> [OBJECTIVE]: Copy each of the entries below faithfully, setting aside any pictures.

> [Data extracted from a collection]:

__________________________________________________

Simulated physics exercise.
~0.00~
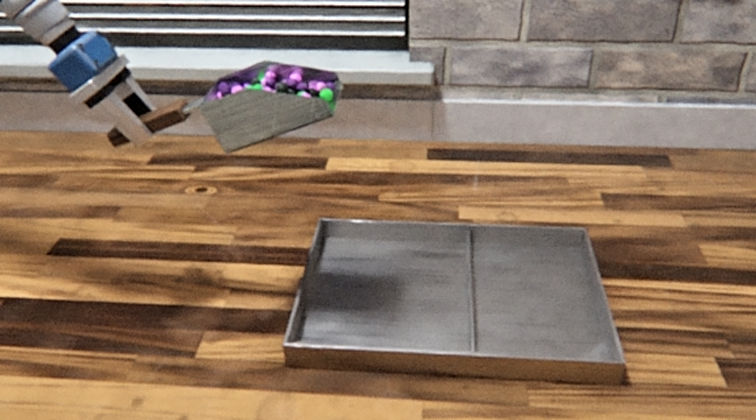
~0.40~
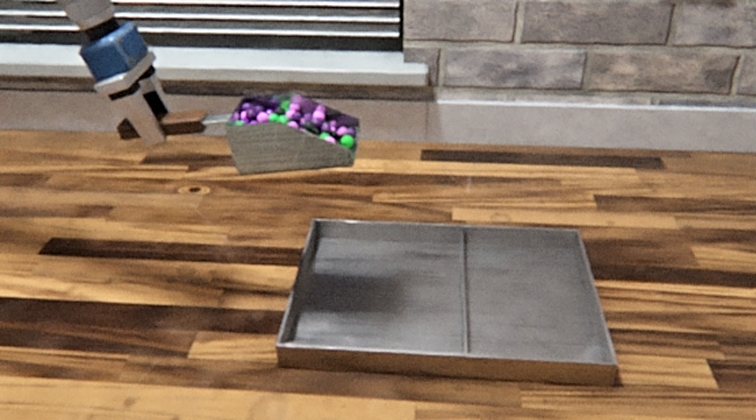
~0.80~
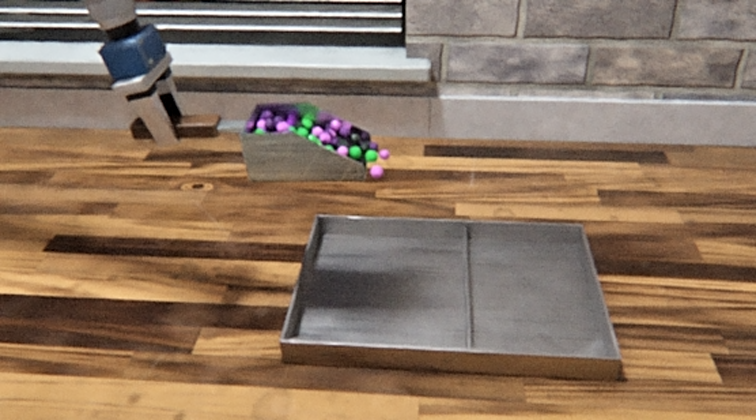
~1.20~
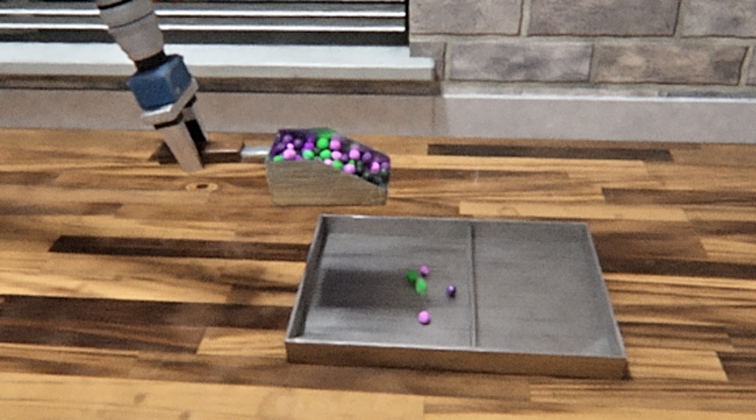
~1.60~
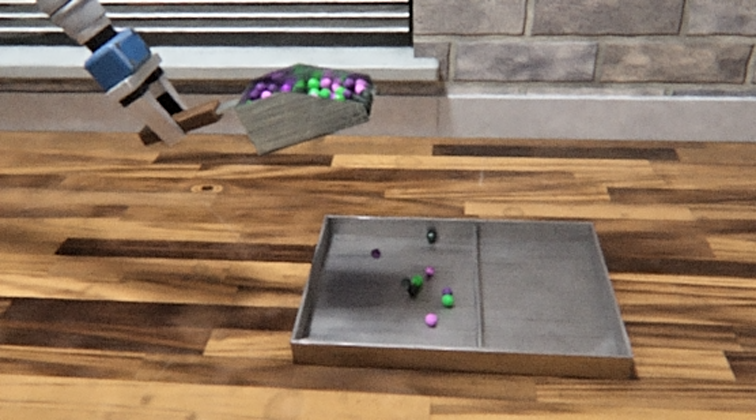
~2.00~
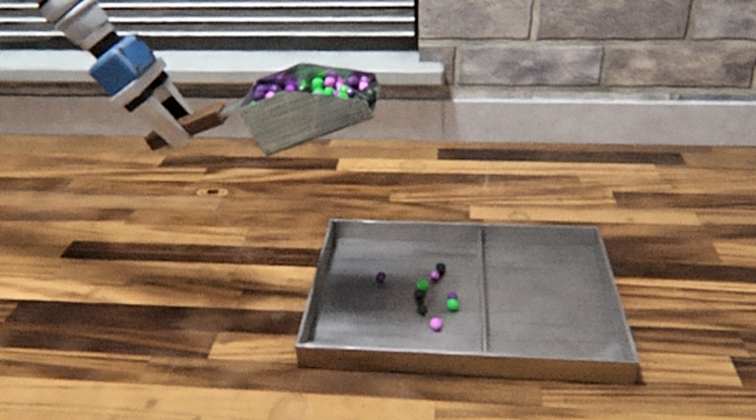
The footage shows a robot arm tilting a scoop of purple, pink, green and black balls over a divided metal tray, spilling a few into the left section, then tipping the scoop back and holding it raised, still mostly full, as the fallen balls rest below.
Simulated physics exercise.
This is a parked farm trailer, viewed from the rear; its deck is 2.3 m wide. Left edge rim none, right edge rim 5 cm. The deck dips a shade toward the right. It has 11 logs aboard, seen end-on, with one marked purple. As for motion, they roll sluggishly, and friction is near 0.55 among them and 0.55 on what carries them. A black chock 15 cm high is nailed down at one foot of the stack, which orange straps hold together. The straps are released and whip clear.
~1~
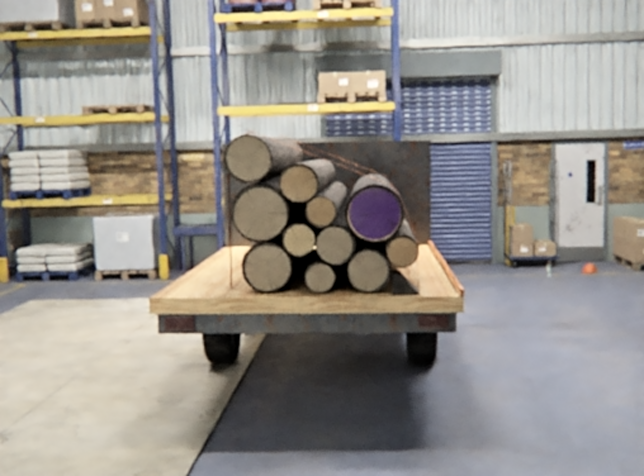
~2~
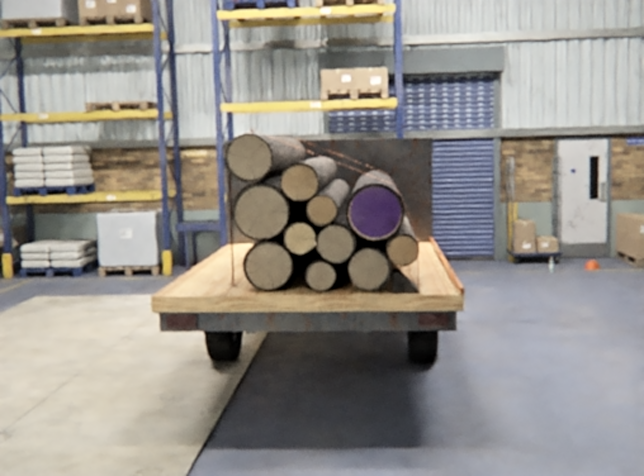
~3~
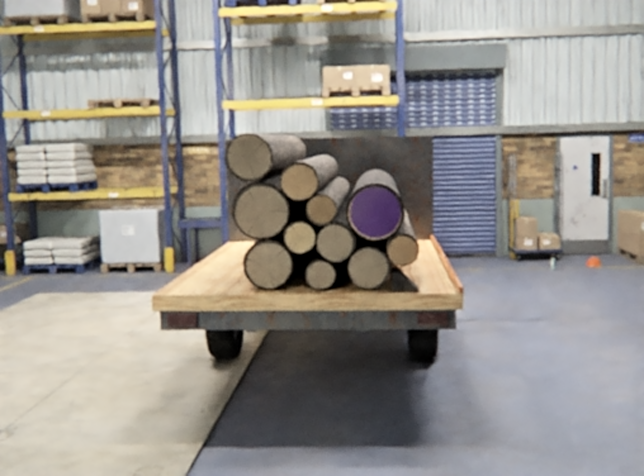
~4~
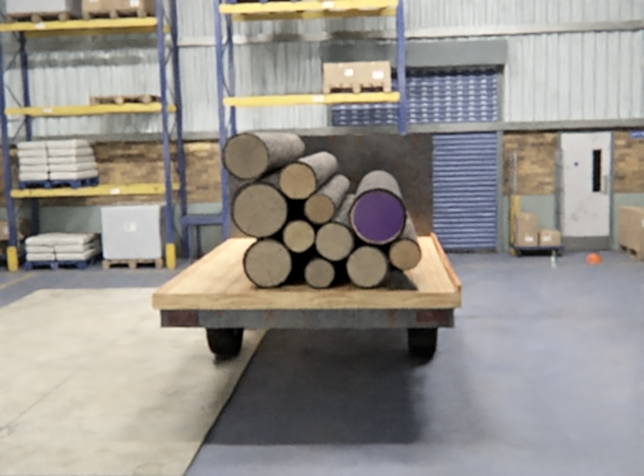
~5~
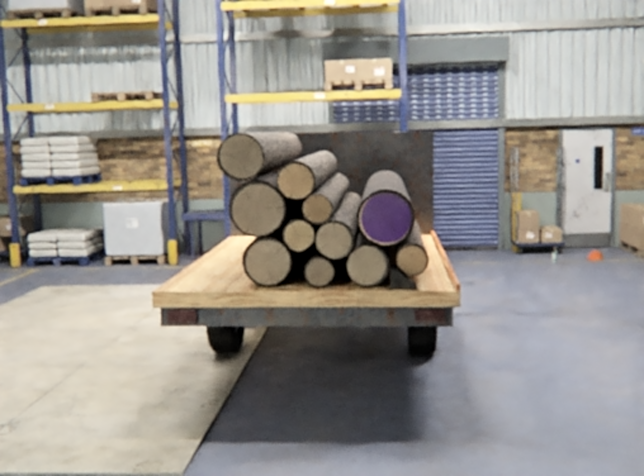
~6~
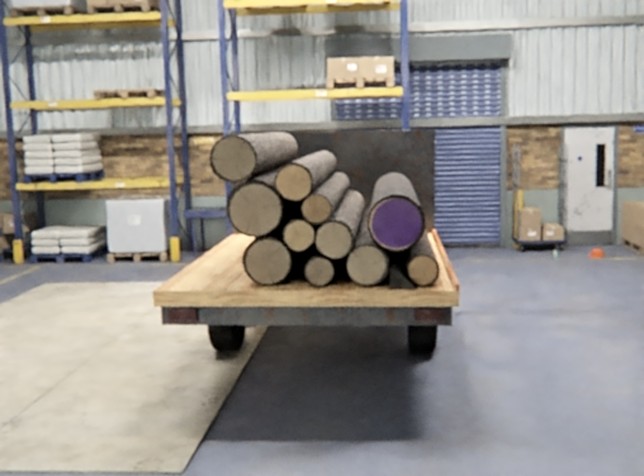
To begin with, a stack of logs, one with a purple end, sits strapped on a parked trailer's wooden deck in a warehouse. The straps are then gone, and the top left log shifts slowly left while the purple-ended log and the small one below it edge right, the purple one sinking slightly.
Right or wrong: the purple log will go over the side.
Wrong, it is held.
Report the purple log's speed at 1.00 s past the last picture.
Close to 0.0 m/s at that moment.
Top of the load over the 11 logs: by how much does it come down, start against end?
Roughly 55 cm.
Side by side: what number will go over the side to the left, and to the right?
Left-hand count: 2; right-hand count: 0.
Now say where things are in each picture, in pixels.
Purple (375, 214); straps on; chock at (397, 284); the deck is a shade lower on the right; 3 of the 11 lie on the deck itself, in the first frame.
Purple (375, 213); straps tight, in the second frame.
Purple (375, 213); no straps, in the third frame.
Purple (378, 217); straps gone, in the fourth frame.
Purple (386, 219); straps gone, in the fifth frame.
Purple (396, 224); straps gone; chock at (394, 278), in the sixth frame.
Another 1.0 s on from the last picture, purple is up on others, 35 cm from the right edge; 1 of 11 is off.
In the end (2.3 s after the last picture), purple is up on others, 35 cm from the right edge; 2 of 11 are off.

__________________________________________________

> [RESULT OF THIS TASK]:
Simulated physics exercise.
~0.00~
~0.40~
~0.80~
~1.20~
~1.60~
~2.00~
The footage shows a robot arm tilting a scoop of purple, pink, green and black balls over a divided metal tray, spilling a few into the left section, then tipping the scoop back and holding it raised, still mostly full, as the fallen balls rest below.
Simulated physics exercise.
This is a parked farm trailer, viewed from the rear; its deck is 2.3 m wide. Left edge rim none, right edge rim 5 cm. The deck dips a shade toward the right. It has 11 logs aboard, seen end-on, with one marked purple. As for motion, they roll sluggishly, and friction is near 0.55 among them and 0.55 on what carries them. A black chock 15 cm high is nailed down at one foot of the stack, which orange straps hold together. The straps are released and whip clear.
~1~
~2~
~3~
~4~
~5~
~6~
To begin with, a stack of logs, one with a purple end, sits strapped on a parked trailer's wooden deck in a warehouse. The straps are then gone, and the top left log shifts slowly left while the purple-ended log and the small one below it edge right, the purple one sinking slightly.
Right or wrong: the purple log will go over the side.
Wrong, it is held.
Report the purple log's speed at 1.00 s past the last picture.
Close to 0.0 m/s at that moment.
Top of the load over the 11 logs: by how much does it come down, start against end?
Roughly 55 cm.
Side by side: what number will go over the side to the left, and to the right?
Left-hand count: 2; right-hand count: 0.
Now say where things are in each picture, in pixels.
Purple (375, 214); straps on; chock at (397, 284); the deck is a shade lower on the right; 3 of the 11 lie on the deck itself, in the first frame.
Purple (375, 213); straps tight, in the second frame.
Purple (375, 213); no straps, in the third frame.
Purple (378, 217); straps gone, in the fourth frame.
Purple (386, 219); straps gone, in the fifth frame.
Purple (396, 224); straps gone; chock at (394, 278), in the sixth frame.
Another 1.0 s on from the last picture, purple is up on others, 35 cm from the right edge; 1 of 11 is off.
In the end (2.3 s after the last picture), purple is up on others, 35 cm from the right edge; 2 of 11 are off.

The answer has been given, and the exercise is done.